[Given exercise]
Each line of the listing must be transcribed exactly, except for the images, which should be excluded.
━━━━━ Supplied records ━━━━━
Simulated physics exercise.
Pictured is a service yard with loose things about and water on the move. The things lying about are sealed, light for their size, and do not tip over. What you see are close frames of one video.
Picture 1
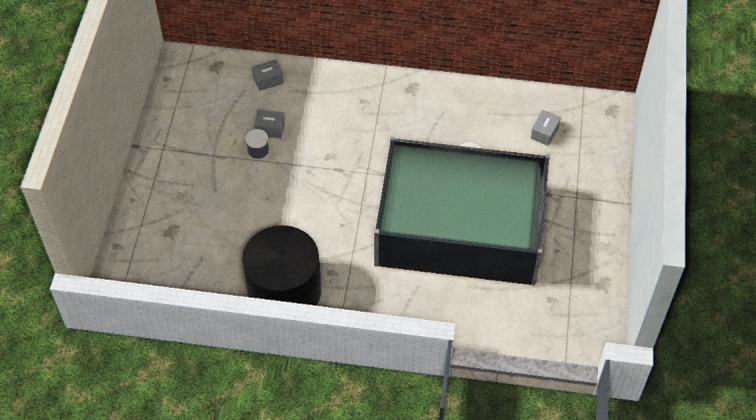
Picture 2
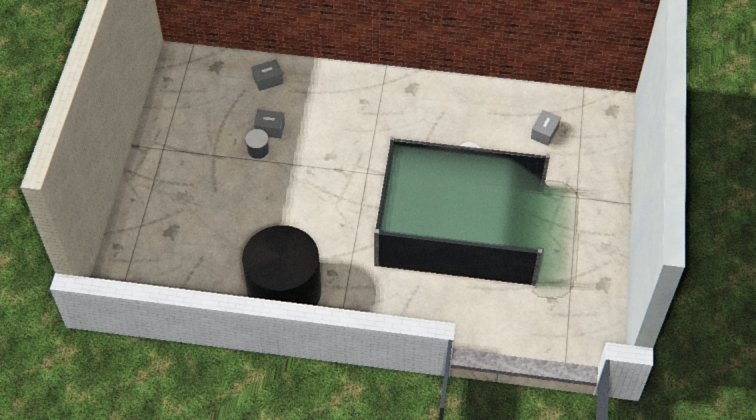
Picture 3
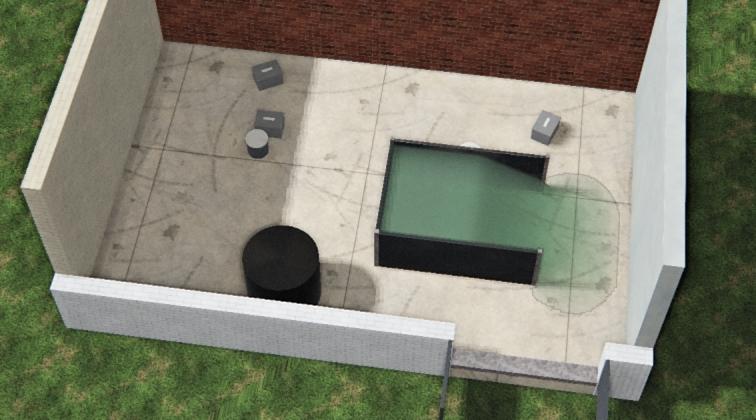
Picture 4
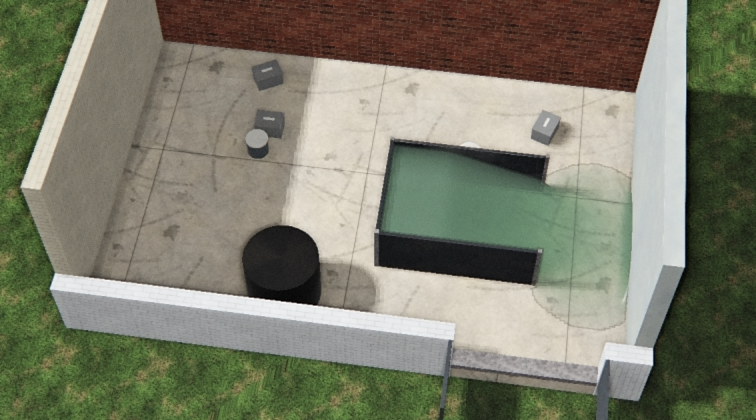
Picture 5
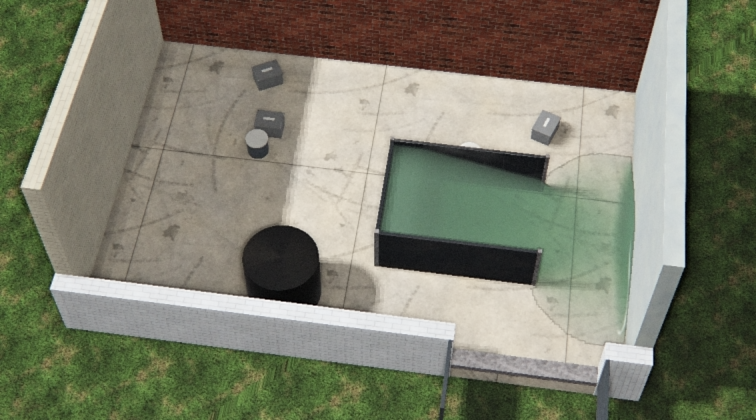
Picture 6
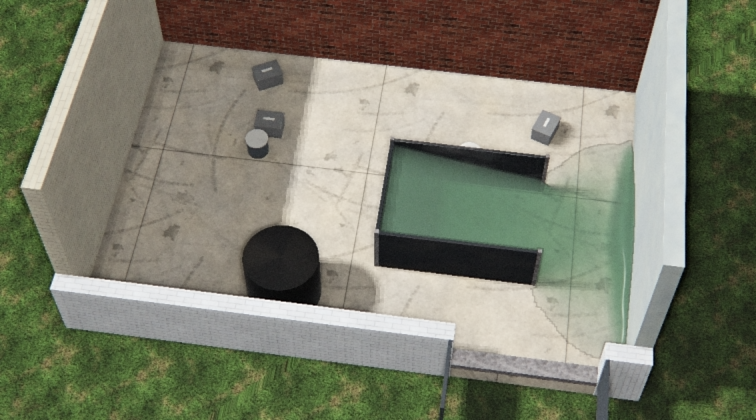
A large black-walled tank of green water stands right of centre in a walled concrete yard edged by grass, seen from high above. A black drum sits at the lower left, with two grey blocks and a small grey cylinder beyond it, and another grey block near the brick back wall. The tank's right side opens and green water pours out, spreading across the floor to the pale right wall, while the loose objects and camera stay still.
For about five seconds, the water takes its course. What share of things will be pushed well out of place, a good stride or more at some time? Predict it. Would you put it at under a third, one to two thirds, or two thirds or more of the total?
The part that gets shoved well aside reaches two thirds.
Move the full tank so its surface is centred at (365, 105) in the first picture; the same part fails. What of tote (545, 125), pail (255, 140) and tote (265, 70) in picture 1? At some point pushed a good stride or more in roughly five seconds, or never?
Far enough, Not far, Not far.
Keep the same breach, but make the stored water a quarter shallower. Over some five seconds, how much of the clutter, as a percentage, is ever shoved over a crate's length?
I reckon 40 per cent of the loose things.
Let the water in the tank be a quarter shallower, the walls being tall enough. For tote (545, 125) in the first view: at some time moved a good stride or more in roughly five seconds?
Going by the pictures, I'd say it made the full stretch.
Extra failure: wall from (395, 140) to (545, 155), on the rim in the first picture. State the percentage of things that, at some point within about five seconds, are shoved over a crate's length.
Roughly 100 %.
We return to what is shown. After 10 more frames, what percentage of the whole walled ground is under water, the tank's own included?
35 %.
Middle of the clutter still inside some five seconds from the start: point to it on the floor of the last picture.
It comes out somewhere near (254, 143).
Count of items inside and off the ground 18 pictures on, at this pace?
My count is 1.
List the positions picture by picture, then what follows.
The first frame shows a pail at (470, 151), on the bottom; a tote at (267, 70), on the bottom; 0 of 5 have shifted.
The second frame shows a pail at (470, 151) rests on the ground; a tote at (267, 70), on the bottom; 0 of 5 have shifted.
The third frame shows a pail at (470, 151) rests on the ground; a tote at (267, 70) rests on the ground; 0 of 5 have shifted.
The fourth frame shows a pail at (470, 151) rests on the ground; a tote at (267, 70) rests on the ground; 0 of 5 have shifted.
The fifth frame shows a pail at (470, 151), on the bottom; a tote at (267, 70), on the bottom; 0 of 5 have shifted.
The sixth frame shows a pail at (470, 151) rests on the ground; a tote at (267, 70), on the bottom; 0 of 5 have shifted.
A moment on, 0 of 5 are well off their spots; 0 afloat.
Next, 0 of 5 are well off their spots; 0 afloat.
Later, 1 of 5 are well off their spots; 1 afloat.
In the end, 5 of 5 are well off their spots, and 5 have been at some point; 3 afloat.
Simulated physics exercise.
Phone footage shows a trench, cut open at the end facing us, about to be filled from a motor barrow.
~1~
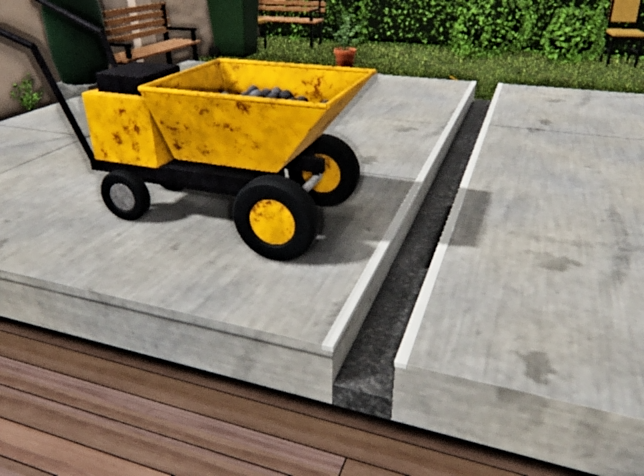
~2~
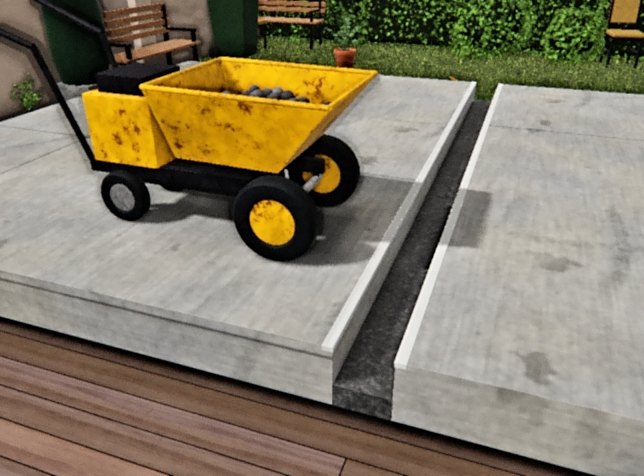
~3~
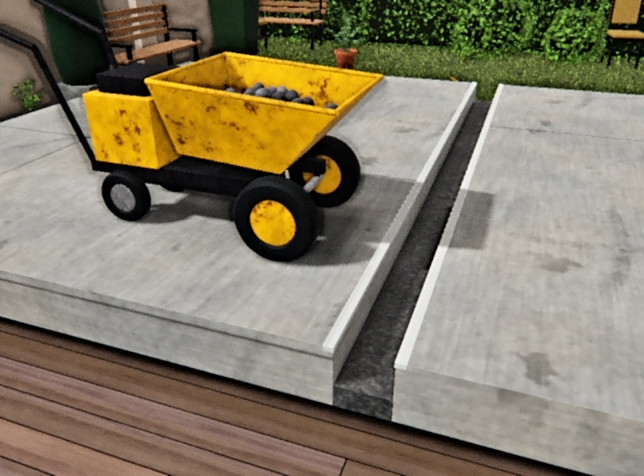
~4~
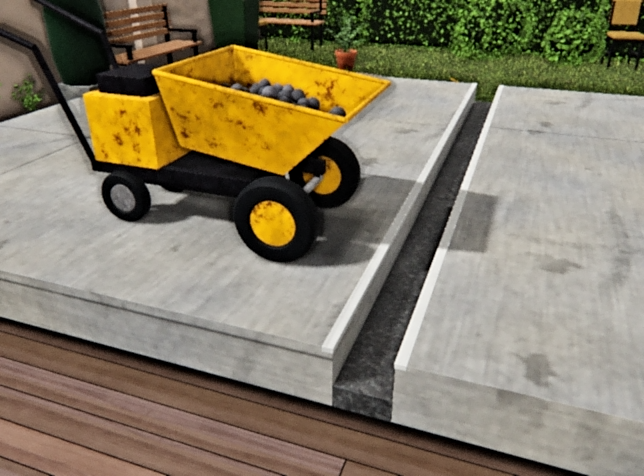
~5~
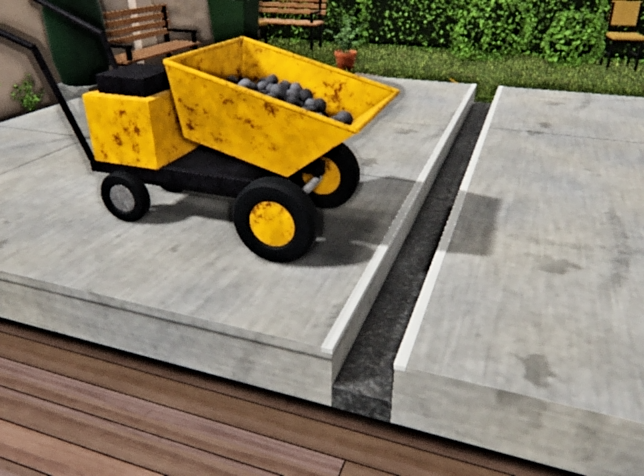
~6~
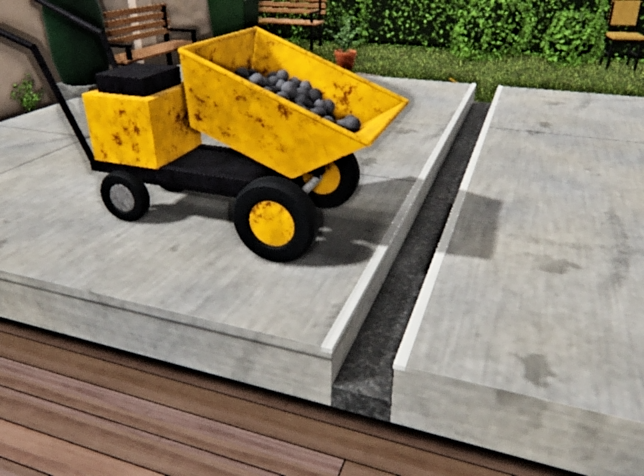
A yellow motor barrow stands beside a narrow trench as its skip gradually tilts toward the right.
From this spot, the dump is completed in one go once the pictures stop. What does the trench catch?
Falls short of half.
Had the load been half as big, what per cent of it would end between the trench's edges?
Roughly 60 percent.
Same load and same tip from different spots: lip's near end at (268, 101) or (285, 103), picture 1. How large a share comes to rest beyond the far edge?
You'd get around 10 in a hundred, then 10 in a hundred.
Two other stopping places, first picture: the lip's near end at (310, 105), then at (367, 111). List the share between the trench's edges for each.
First spot: 70 %, second spot: 0 %.
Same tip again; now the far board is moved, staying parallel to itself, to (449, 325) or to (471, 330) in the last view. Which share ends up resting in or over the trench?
Near 80 % and 90 %.
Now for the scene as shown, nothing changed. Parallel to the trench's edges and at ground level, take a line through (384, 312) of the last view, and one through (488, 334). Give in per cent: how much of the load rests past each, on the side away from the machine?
Result, first then second: 80 %, 30 %.
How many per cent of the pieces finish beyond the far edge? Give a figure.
55 per cent.
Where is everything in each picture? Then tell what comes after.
━━━━━
[Exercise result]
Simulated physics exercise.
Pictured is a service yard with loose things about and water on the move. The things lying about are sealed, light for their size, and do not tip over. What you see are close frames of one video.
Picture 1
Picture 2
Picture 3
Picture 4
Picture 5
Picture 6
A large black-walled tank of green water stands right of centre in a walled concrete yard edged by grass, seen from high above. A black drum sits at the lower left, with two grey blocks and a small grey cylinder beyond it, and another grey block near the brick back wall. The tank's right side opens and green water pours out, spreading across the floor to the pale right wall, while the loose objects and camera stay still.
For about five seconds, the water takes its course. What share of things will be pushed well out of place, a good stride or more at some time? Predict it. Would you put it at under a third, one to two thirds, or two thirds or more of the total?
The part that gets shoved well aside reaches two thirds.
Move the full tank so its surface is centred at (365, 105) in the first picture; the same part fails. What of tote (545, 125), pail (255, 140) and tote (265, 70) in picture 1? At some point pushed a good stride or more in roughly five seconds, or never?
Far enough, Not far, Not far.
Keep the same breach, but make the stored water a quarter shallower. Over some five seconds, how much of the clutter, as a percentage, is ever shoved over a crate's length?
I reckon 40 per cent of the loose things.
Let the water in the tank be a quarter shallower, the walls being tall enough. For tote (545, 125) in the first view: at some time moved a good stride or more in roughly five seconds?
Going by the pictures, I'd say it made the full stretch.
Extra failure: wall from (395, 140) to (545, 155), on the rim in the first picture. State the percentage of things that, at some point within about five seconds, are shoved over a crate's length.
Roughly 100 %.
We return to what is shown. After 10 more frames, what percentage of the whole walled ground is under water, the tank's own included?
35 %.
Middle of the clutter still inside some five seconds from the start: point to it on the floor of the last picture.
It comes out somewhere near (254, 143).
Count of items inside and off the ground 18 pictures on, at this pace?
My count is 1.
List the positions picture by picture, then what follows.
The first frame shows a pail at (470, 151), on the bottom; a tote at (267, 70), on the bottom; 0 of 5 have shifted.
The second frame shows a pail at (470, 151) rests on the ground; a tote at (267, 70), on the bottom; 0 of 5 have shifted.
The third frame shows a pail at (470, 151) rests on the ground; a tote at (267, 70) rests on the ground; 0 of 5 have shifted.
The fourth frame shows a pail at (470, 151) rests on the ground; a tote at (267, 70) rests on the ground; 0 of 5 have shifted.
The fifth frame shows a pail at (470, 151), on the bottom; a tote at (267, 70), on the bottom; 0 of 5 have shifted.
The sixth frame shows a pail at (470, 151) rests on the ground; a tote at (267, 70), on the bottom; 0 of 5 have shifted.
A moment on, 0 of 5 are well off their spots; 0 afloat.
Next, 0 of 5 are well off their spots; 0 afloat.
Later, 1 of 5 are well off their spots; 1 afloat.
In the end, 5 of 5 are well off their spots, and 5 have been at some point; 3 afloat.
Simulated physics exercise.
Phone footage shows a trench, cut open at the end facing us, about to be filled from a motor barrow.
~1~
~2~
~3~
~4~
~5~
~6~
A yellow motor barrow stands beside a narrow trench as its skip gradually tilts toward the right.
From this spot, the dump is completed in one go once the pictures stop. What does the trench catch?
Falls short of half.
Had the load been half as big, what per cent of it would end between the trench's edges?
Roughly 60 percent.
Same load and same tip from different spots: lip's near end at (268, 101) or (285, 103), picture 1. How large a share comes to rest beyond the far edge?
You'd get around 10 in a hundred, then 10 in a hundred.
Two other stopping places, first picture: the lip's near end at (310, 105), then at (367, 111). List the share between the trench's edges for each.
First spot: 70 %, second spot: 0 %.
Same tip again; now the far board is moved, staying parallel to itself, to (449, 325) or to (471, 330) in the last view. Which share ends up resting in or over the trench?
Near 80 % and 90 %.
Now for the scene as shown, nothing changed. Parallel to the trench's edges and at ground level, take a line through (384, 312) of the last view, and one through (488, 334). Give in per cent: how much of the load rests past each, on the side away from the machine?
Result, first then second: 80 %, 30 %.
How many per cent of the pieces finish beyond the far edge? Give a figure.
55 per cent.
Where is everything in each picture? Then tell what comes after.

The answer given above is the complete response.